▼
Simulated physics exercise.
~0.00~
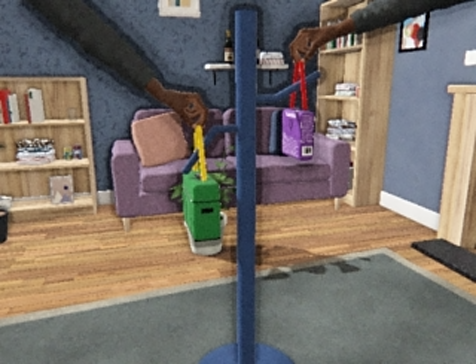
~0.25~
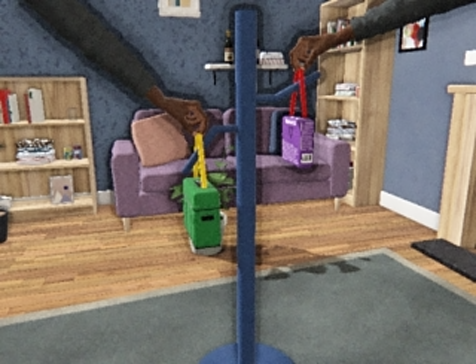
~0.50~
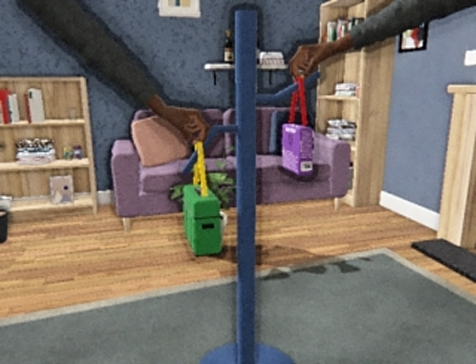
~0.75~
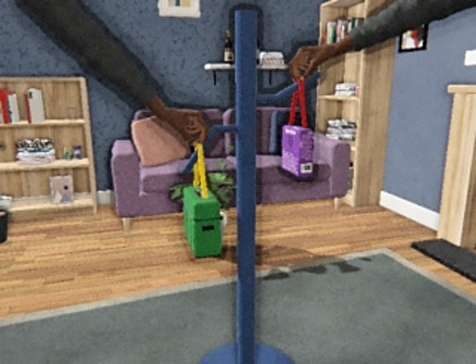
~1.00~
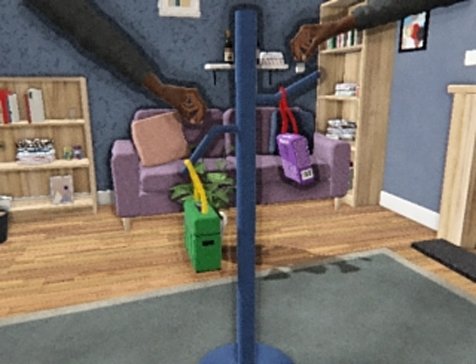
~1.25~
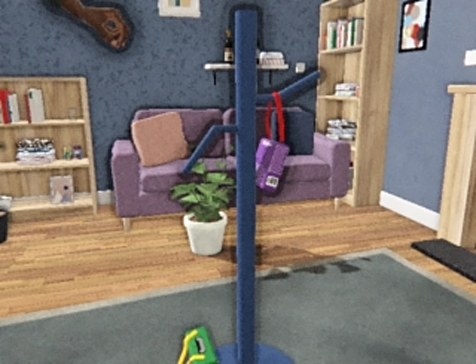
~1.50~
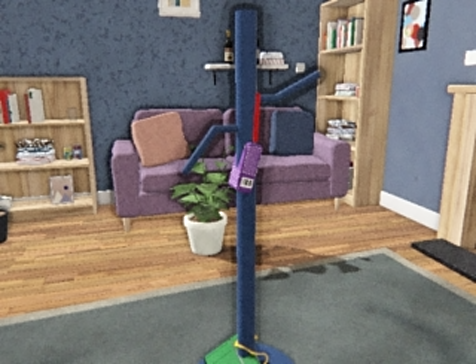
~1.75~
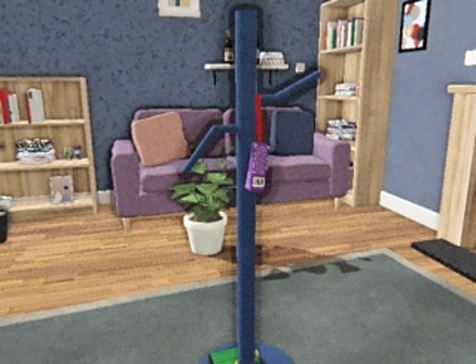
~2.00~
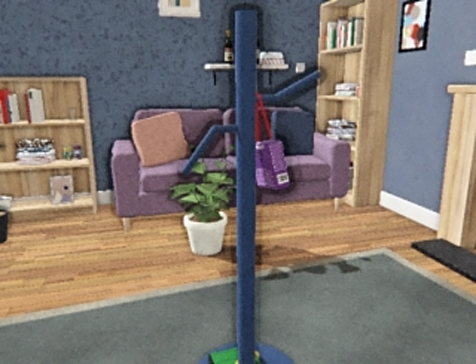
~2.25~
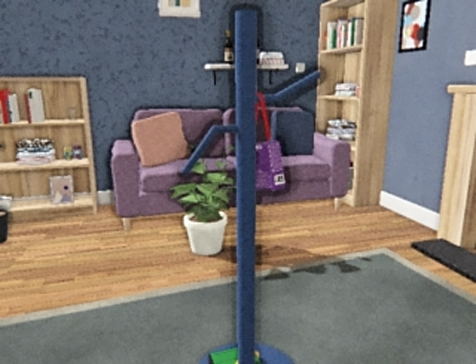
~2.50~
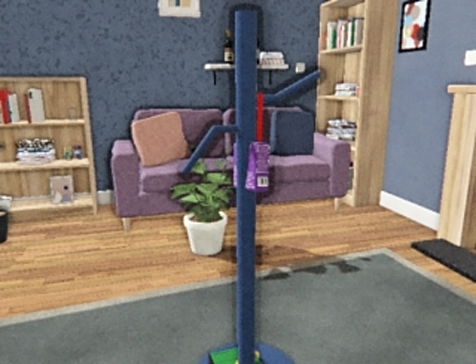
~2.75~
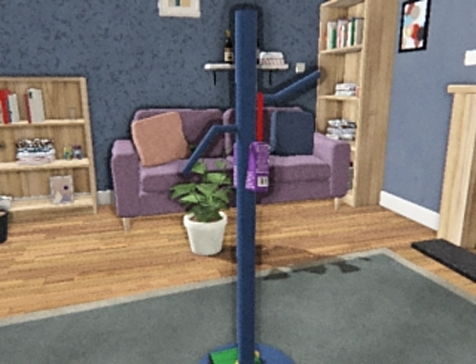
The video shows two hands lowering a green case and a purple pouch by their loops onto a blue stand's pegs, then letting go. The green case drops to the floor by the base, while the purple pouch slides inward, sways and stays hanging on the right.
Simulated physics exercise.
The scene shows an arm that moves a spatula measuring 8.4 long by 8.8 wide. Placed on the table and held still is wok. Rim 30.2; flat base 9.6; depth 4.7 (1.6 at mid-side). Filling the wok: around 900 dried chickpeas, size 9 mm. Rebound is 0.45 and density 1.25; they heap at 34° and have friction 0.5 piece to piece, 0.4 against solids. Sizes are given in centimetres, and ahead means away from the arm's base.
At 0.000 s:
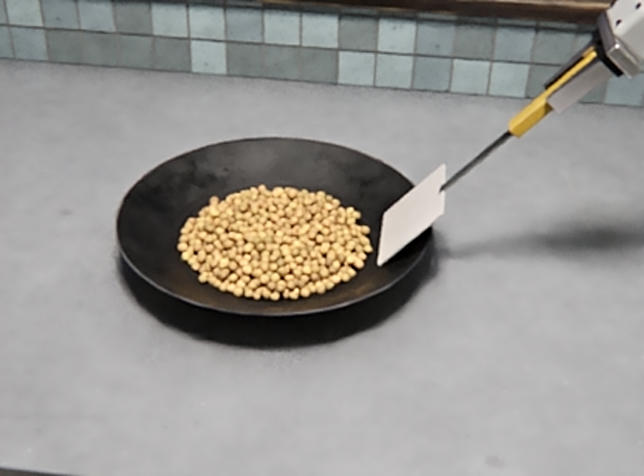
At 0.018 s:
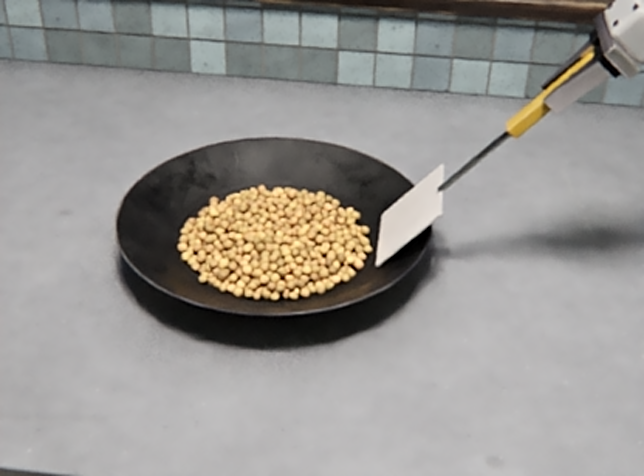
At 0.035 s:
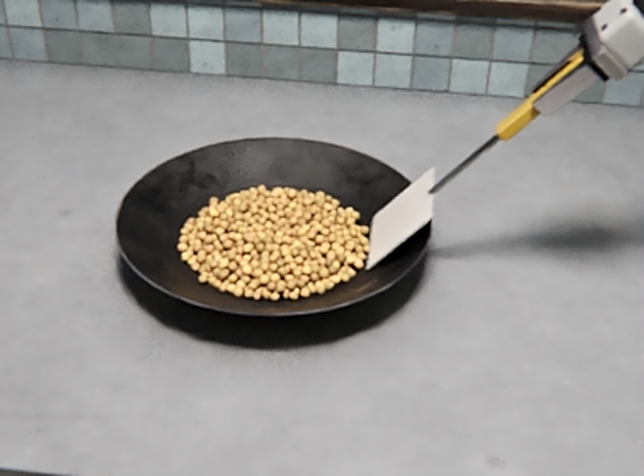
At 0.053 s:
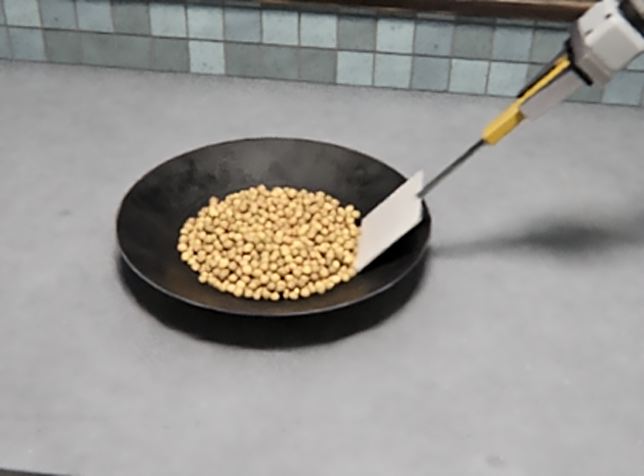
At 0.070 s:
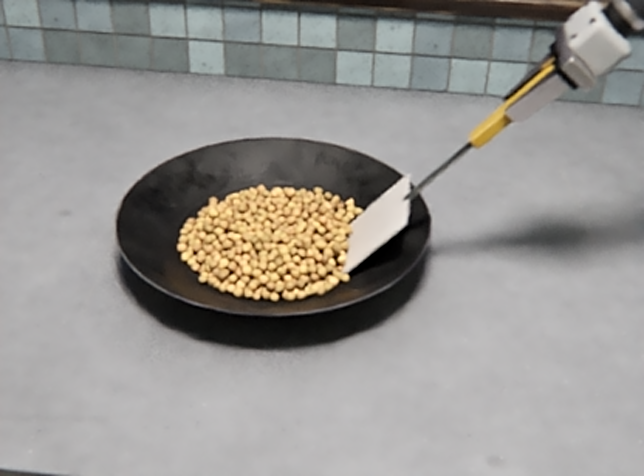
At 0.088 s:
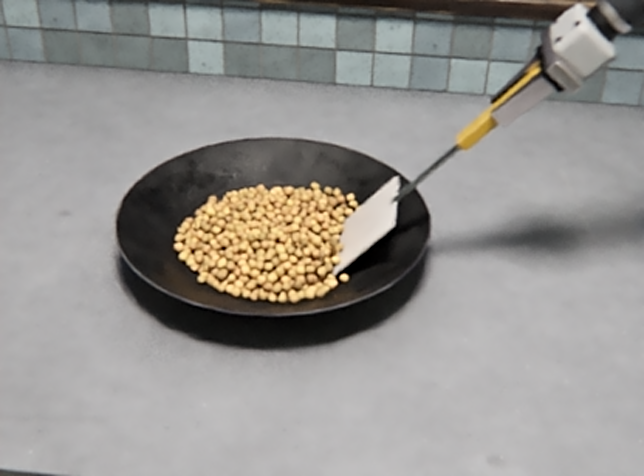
A white spatula with a yellow-banded handle, held by a robotic arm at the upper right, slides leftward and slightly down inside a black wok, pressing into the right edge of a tan chickpea heap and nudging it slightly. The wok rests on a grey counter before blue-green tiles, seen from above at an angle. The wok and camera stay still.
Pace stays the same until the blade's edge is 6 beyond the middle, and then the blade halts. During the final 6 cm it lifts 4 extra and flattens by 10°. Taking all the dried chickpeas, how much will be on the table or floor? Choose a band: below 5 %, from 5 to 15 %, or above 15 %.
Below 5 %.
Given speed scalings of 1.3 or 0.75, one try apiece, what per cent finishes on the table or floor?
First try around 10 %, second try around 0 %.
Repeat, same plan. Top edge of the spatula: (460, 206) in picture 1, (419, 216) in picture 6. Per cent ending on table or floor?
Around 0 per cent finishes on the table or floor.
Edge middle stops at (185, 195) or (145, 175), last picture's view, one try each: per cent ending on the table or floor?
First try about 10 percent, second about 35 percent.
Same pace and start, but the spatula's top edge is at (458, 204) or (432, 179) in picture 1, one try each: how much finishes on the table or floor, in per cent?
Close to 0 and 0 percent respectively.
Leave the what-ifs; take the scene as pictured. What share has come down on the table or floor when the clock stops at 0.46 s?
Roughly 0 percent.
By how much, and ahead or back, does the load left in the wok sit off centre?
The balance point is about 5.0 cm ahead.
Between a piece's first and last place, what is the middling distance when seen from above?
About 5 centimetres.
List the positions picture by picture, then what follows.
The spatula top edge at (444, 188), sloping 50°; upper third of the load around (274, 232), from x 185 to 370, top at y 190; 900 in the wok, in the first picture.
The spatula top edge at (442, 188), sloping 50°; upper third of the load around (274, 232), from x 185 to 370, top at y 190, in the second picture.
The spatula top edge at (433, 191), sloping 50°; upper third of the load around (274, 232), from x 185 to 370, top at y 190, in the third picture.
The spatula top edge at (420, 195), sloping 50°; upper third of the load around (275, 232), from x 185 to 365, top at y 190, in the fourth picture.
The spatula top edge at (408, 198), sloping 50°; upper third of the load around (278, 231), from x 180 to 365, top at y 190, in the fifth picture.
The spatula top edge at (395, 200), sloping 50°; upper third of the load around (276, 231), from x 180 to 365, top at y 185; 900 in the wok, in the sixth picture.
After 0.16 s, sloping 50°, highest piece 5 above the table; 900 in the wok.
After 0.23 s, sloping 46°, highest piece 6 above the table; 900 in the wok.
After 0.46 s, sloping 40°, highest piece 6 above the table; 889 in the wok, 3 on the table or floor, 8 on the blade or in flight.
After 1.51 s, sloping 40°, highest piece 6 above the table; 886 in the wok, 14 on the table or floor.
In the end, 886 in the wok, 14 on the table or floor. That is 2 % on the table or floor.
▲
# EXERCISE TASK
Write out the listing word for word, omitting the pictures it holds.

# SOLUTION TO THE EXERCISE
Simulated physics exercise.
~0.00~
~0.25~
~0.50~
~0.75~
~1.00~
~1.25~
~1.50~
~1.75~
~2.00~
~2.25~
~2.50~
~2.75~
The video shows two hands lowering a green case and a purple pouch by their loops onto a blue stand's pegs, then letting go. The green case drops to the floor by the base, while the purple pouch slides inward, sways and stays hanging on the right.
Simulated physics exercise.
The scene shows an arm that moves a spatula measuring 8.4 long by 8.8 wide. Placed on the table and held still is wok. Rim 30.2; flat base 9.6; depth 4.7 (1.6 at mid-side). Filling the wok: around 900 dried chickpeas, size 9 mm. Rebound is 0.45 and density 1.25; they heap at 34° and have friction 0.5 piece to piece, 0.4 against solids. Sizes are given in centimetres, and ahead means away from the arm's base.
At 0.000 s:
At 0.018 s:
At 0.035 s:
At 0.053 s:
At 0.070 s:
At 0.088 s:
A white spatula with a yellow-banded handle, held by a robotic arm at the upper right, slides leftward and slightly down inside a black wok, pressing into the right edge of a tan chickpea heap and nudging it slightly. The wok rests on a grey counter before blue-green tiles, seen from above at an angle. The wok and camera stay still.
Pace stays the same until the blade's edge is 6 beyond the middle, and then the blade halts. During the final 6 cm it lifts 4 extra and flattens by 10°. Taking all the dried chickpeas, how much will be on the table or floor? Choose a band: below 5 %, from 5 to 15 %, or above 15 %.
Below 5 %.
Given speed scalings of 1.3 or 0.75, one try apiece, what per cent finishes on the table or floor?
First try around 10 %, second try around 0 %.
Repeat, same plan. Top edge of the spatula: (460, 206) in picture 1, (419, 216) in picture 6. Per cent ending on table or floor?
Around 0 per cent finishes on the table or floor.
Edge middle stops at (185, 195) or (145, 175), last picture's view, one try each: per cent ending on the table or floor?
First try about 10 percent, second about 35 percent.
Same pace and start, but the spatula's top edge is at (458, 204) or (432, 179) in picture 1, one try each: how much finishes on the table or floor, in per cent?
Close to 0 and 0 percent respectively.
Leave the what-ifs; take the scene as pictured. What share has come down on the table or floor when the clock stops at 0.46 s?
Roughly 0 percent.
By how much, and ahead or back, does the load left in the wok sit off centre?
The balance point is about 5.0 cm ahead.
Between a piece's first and last place, what is the middling distance when seen from above?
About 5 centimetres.
List the positions picture by picture, then what follows.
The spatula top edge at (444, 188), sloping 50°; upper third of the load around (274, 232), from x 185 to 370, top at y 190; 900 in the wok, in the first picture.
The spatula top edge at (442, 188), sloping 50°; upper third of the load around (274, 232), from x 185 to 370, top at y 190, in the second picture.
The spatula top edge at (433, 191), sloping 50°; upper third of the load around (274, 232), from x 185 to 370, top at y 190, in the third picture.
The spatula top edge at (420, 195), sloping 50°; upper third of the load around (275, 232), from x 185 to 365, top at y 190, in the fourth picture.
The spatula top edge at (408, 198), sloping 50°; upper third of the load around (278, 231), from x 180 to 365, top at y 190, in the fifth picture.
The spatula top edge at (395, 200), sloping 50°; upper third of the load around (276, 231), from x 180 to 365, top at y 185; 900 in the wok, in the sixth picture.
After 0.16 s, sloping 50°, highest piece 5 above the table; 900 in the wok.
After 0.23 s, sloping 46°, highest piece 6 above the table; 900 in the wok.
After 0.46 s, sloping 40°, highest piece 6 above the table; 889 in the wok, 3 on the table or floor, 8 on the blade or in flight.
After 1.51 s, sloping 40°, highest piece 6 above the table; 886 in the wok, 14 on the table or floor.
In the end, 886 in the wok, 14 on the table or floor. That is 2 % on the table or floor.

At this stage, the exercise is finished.